--- START ---

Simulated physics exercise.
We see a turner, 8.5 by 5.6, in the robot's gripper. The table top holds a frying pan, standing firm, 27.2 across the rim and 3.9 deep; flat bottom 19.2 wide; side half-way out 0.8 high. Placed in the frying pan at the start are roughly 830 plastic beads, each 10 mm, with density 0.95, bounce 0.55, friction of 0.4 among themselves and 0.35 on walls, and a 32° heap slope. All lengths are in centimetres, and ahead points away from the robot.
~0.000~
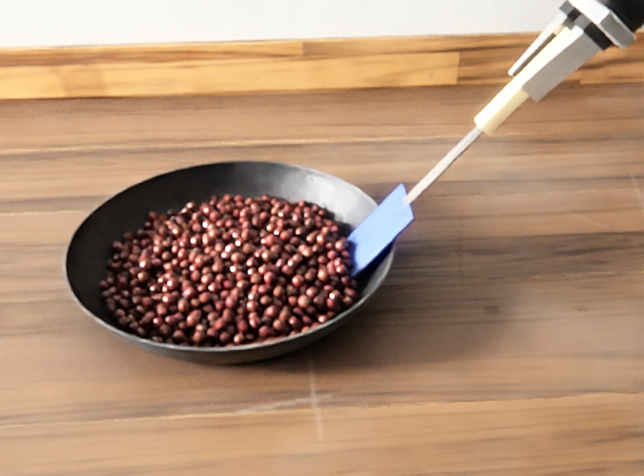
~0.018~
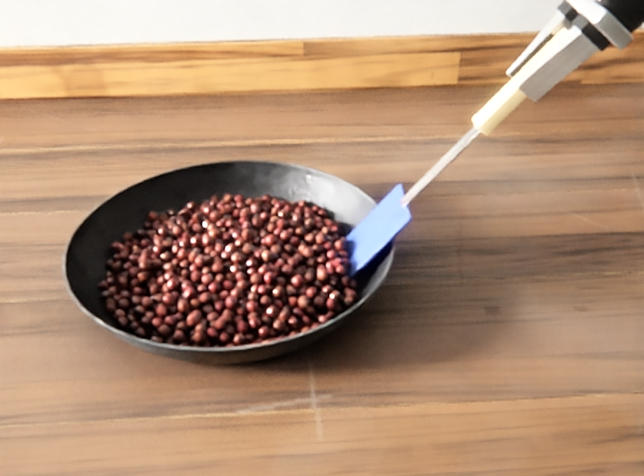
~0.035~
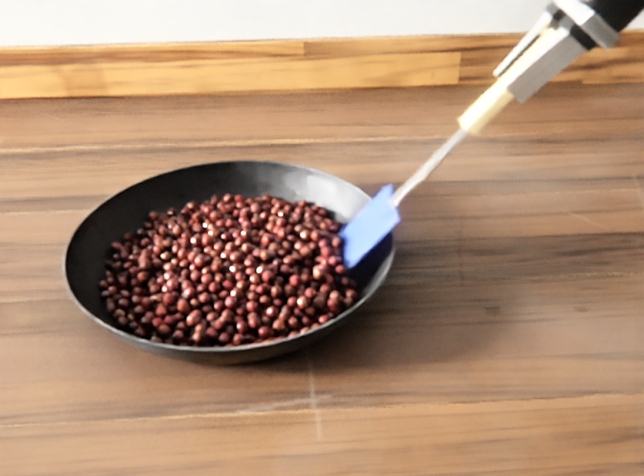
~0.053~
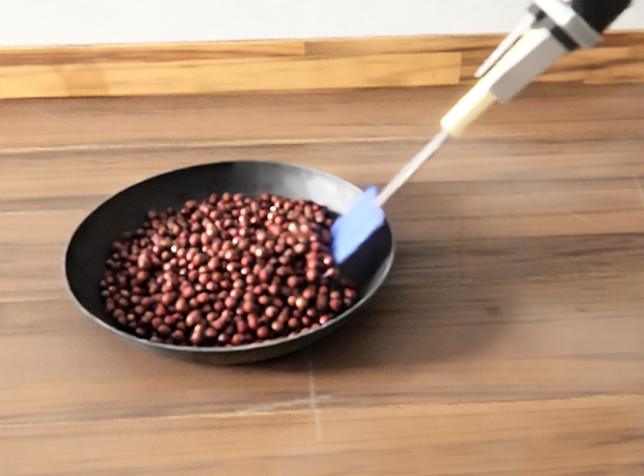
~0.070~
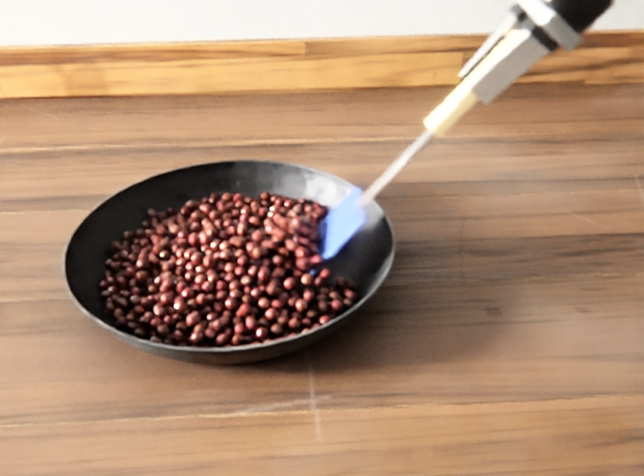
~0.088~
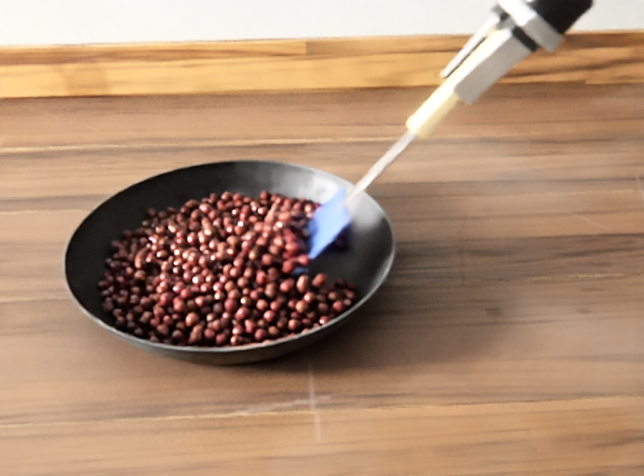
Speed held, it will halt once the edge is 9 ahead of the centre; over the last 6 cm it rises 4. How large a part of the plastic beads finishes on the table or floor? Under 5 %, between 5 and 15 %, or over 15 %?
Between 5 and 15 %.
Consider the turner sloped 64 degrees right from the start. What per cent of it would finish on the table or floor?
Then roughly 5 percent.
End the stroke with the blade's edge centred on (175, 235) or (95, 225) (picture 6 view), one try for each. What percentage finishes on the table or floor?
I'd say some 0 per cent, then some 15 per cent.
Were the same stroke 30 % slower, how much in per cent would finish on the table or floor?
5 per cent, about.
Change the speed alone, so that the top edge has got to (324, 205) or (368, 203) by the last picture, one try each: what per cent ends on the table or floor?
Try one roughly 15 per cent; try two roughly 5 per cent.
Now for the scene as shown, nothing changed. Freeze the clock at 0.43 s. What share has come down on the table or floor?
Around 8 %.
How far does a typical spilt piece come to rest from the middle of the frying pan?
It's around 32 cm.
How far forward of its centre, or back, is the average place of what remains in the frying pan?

--- END ---
--- START ---

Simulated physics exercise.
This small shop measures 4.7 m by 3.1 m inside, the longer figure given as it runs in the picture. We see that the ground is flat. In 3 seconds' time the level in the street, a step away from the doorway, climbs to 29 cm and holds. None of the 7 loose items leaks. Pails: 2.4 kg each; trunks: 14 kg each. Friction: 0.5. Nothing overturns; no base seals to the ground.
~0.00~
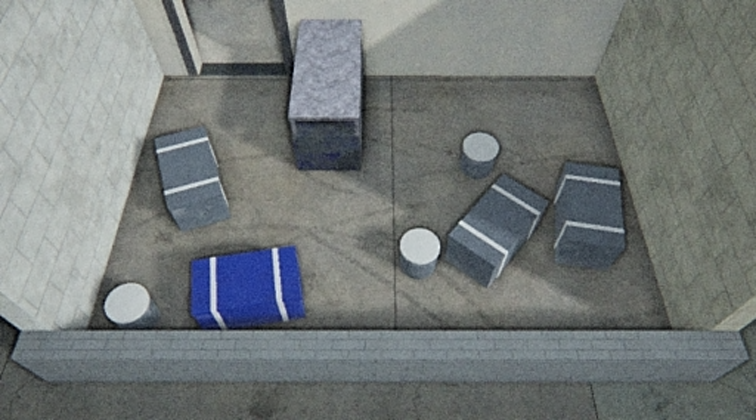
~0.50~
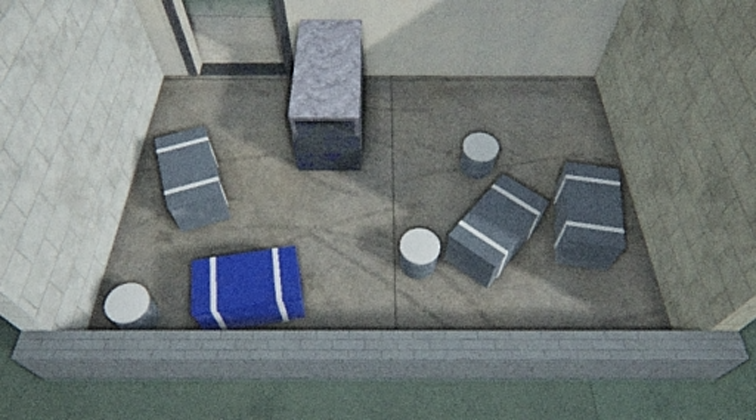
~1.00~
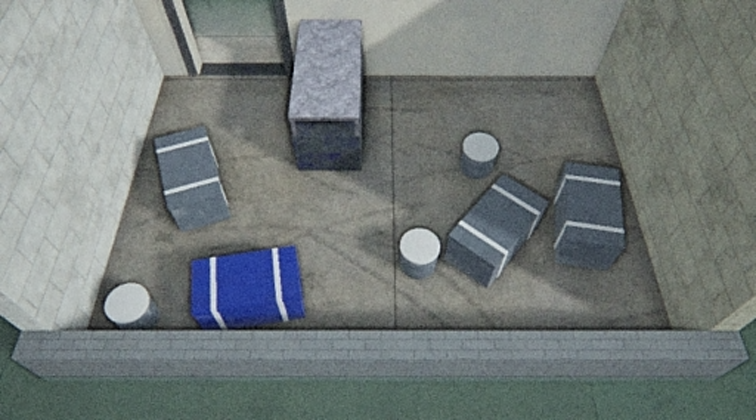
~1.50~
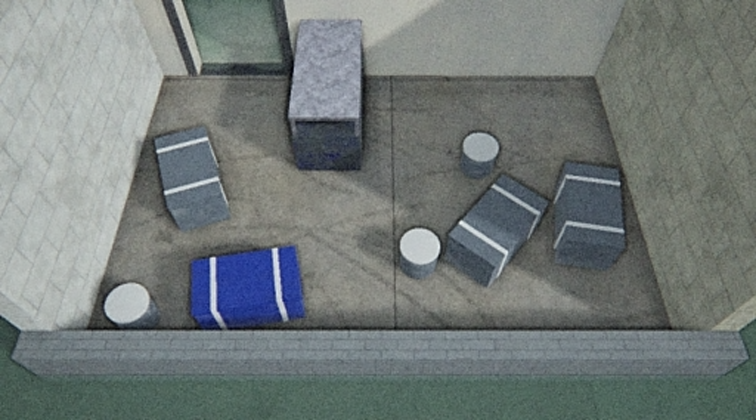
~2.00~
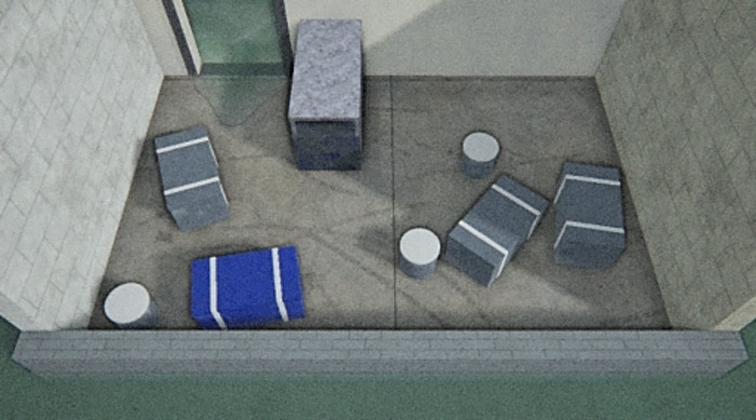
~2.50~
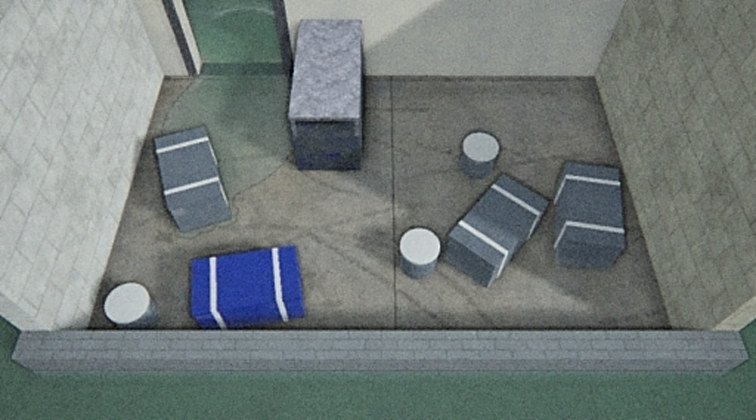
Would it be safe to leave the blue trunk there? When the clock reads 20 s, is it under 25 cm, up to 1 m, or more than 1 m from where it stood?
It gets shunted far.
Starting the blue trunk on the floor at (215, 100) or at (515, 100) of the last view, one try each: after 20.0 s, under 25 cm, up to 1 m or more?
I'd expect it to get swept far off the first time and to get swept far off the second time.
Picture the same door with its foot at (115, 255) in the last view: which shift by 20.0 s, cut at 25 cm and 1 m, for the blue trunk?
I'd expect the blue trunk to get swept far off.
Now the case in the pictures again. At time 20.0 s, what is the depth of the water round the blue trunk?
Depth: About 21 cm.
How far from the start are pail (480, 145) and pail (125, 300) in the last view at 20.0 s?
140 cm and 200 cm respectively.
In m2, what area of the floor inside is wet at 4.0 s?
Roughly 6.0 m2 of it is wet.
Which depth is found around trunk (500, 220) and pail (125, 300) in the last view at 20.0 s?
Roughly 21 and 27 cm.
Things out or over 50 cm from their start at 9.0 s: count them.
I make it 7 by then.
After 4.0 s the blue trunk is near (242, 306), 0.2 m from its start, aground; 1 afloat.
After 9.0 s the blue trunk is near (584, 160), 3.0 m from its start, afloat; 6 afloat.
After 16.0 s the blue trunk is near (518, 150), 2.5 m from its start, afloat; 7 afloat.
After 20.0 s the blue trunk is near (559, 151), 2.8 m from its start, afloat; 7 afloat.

--- END ---
--- START ---

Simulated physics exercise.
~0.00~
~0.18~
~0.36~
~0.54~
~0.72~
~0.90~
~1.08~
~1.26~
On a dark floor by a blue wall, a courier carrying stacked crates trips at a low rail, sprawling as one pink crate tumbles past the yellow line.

--- END ---

Task description: Copy and report every line where the word "holds" is present.

Task result:
We see a turner, 8.5 by 5.6, in the robot's gripper. The table top holds a frying pan, standing firm, 27.2 across the rim and 3.9 deep; flat bottom 19.2 wide; side half-way out 0.8 high. Placed in the frying pan at the start are roughly 830 plastic beads, each 10 mm, with density 0.95, bounce 0.55, friction of 0.4 among themselves and 0.35 on walls, and a 32° heap slope. All lengths are in centimetres, and ahead points away from the robot.
This small shop measures 4.7 m by 3.1 m inside, the longer figure given as it runs in the picture. We see that the ground is flat. In 3 seconds' time the level in the street, a step away from the doorway, climbs to 29 cm and holds. None of the 7 loose items leaks. Pails: 2.4 kg each; trunks: 14 kg each. Friction: 0.5. Nothing overturns; no base seals to the ground.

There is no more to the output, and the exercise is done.